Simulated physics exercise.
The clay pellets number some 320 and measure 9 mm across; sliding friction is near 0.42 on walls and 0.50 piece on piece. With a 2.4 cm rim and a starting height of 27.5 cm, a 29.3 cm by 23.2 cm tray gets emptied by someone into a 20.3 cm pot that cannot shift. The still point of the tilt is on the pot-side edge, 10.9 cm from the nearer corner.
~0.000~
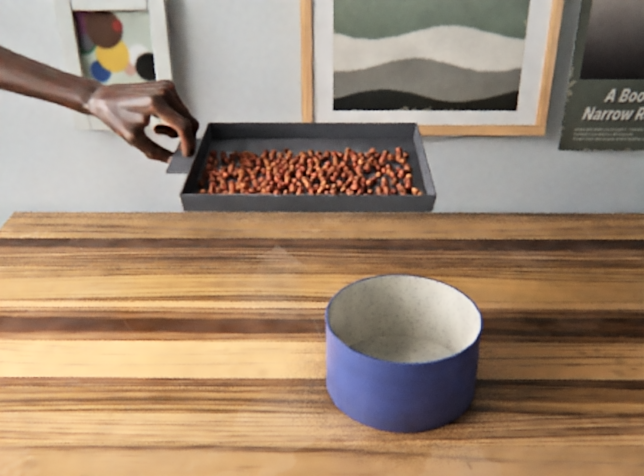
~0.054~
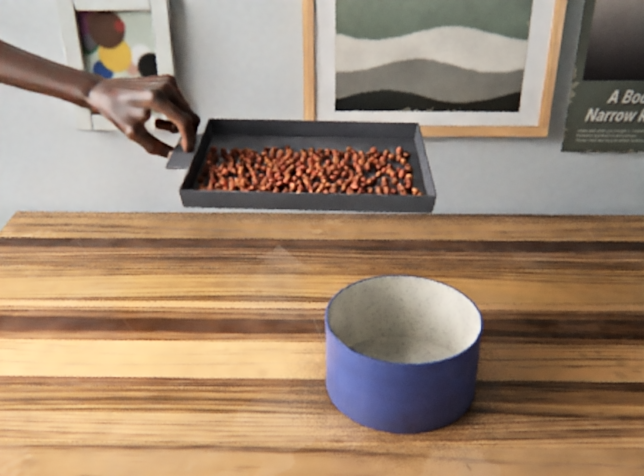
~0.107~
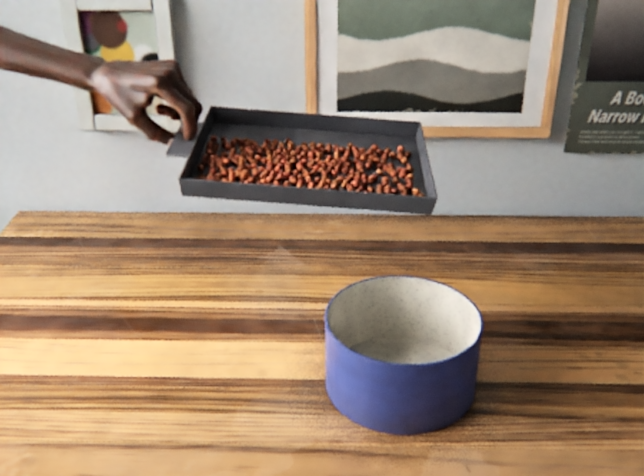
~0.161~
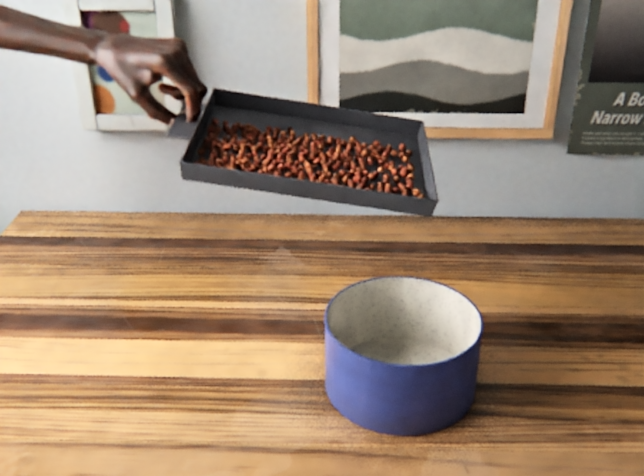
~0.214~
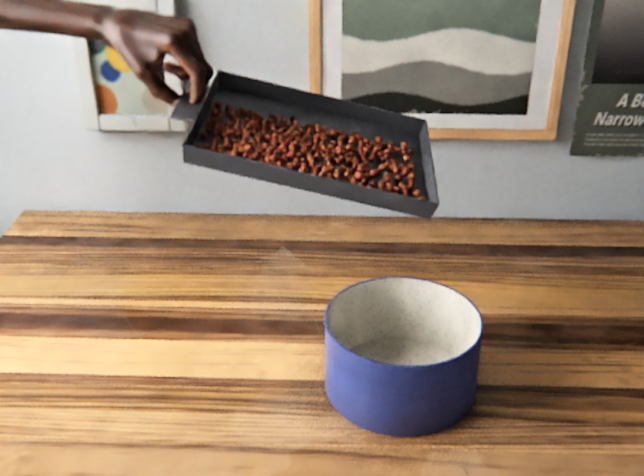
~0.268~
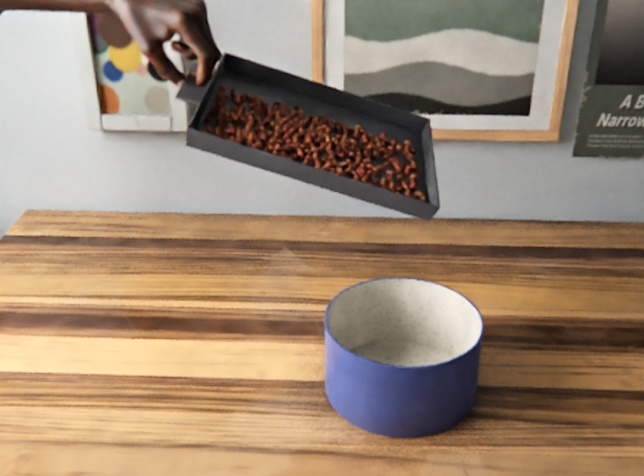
The clip shows a hand holding a dark tray of small reddish-brown pellets above a wooden table with a blue pot, then raising the tray's left end so it slopes down to the right while the pellets stay inside.
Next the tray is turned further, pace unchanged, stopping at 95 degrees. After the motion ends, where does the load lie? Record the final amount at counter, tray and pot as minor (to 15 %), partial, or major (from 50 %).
Final: Counter partial, tray minor, pot major.
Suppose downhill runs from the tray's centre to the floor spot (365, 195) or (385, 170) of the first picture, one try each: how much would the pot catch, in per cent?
Some 85 and 10 per cent.
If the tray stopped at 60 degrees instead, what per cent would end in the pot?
Then about 5 per cent.
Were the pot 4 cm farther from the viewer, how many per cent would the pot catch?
65 per cent.
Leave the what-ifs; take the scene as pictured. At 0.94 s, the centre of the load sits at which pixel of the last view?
The middle of the load should be at about (424, 172) by then.
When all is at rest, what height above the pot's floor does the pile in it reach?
It reaches roughly 2.5 cm.
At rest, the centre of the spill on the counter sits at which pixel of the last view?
At rest, its centre lies at about (526, 368).
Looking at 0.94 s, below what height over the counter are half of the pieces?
Roughly 30 cm.
After 0.67 s, tilt 56 degrees; the tray holds 100 %, the pot 0 %.
After 0.94 s, tilt 80 degrees; the tray holds 85 %, the pot 0 %.
Then, at 1.31 s, tilt 95 degrees; the tray holds 30 %, the pot 15 %.
At rest (2.4 s), counter 30 %, tray 5 %, pot 65 %.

* * *

■ What the task asks: Retype the whole listing, keeping every line identical and omitting all pictures.

■ Answer below:
Simulated physics exercise.
The clay pellets number some 320 and measure 9 mm across; sliding friction is near 0.42 on walls and 0.50 piece on piece. With a 2.4 cm rim and a starting height of 27.5 cm, a 29.3 cm by 23.2 cm tray gets emptied by someone into a 20.3 cm pot that cannot shift. The still point of the tilt is on the pot-side edge, 10.9 cm from the nearer corner.
~0.000~
~0.054~
~0.107~
~0.161~
~0.214~
~0.268~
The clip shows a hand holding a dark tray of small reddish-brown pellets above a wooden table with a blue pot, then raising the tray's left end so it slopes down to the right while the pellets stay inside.
Next the tray is turned further, pace unchanged, stopping at 95 degrees. After the motion ends, where does the load lie? Record the final amount at counter, tray and pot as minor (to 15 %), partial, or major (from 50 %).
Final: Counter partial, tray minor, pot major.
Suppose downhill runs from the tray's centre to the floor spot (365, 195) or (385, 170) of the first picture, one try each: how much would the pot catch, in per cent?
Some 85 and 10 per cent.
If the tray stopped at 60 degrees instead, what per cent would end in the pot?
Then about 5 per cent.
Were the pot 4 cm farther from the viewer, how many per cent would the pot catch?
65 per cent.
Leave the what-ifs; take the scene as pictured. At 0.94 s, the centre of the load sits at which pixel of the last view?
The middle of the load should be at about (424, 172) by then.
When all is at rest, what height above the pot's floor does the pile in it reach?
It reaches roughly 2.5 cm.
At rest, the centre of the spill on the counter sits at which pixel of the last view?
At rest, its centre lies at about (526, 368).
Looking at 0.94 s, below what height over the counter are half of the pieces?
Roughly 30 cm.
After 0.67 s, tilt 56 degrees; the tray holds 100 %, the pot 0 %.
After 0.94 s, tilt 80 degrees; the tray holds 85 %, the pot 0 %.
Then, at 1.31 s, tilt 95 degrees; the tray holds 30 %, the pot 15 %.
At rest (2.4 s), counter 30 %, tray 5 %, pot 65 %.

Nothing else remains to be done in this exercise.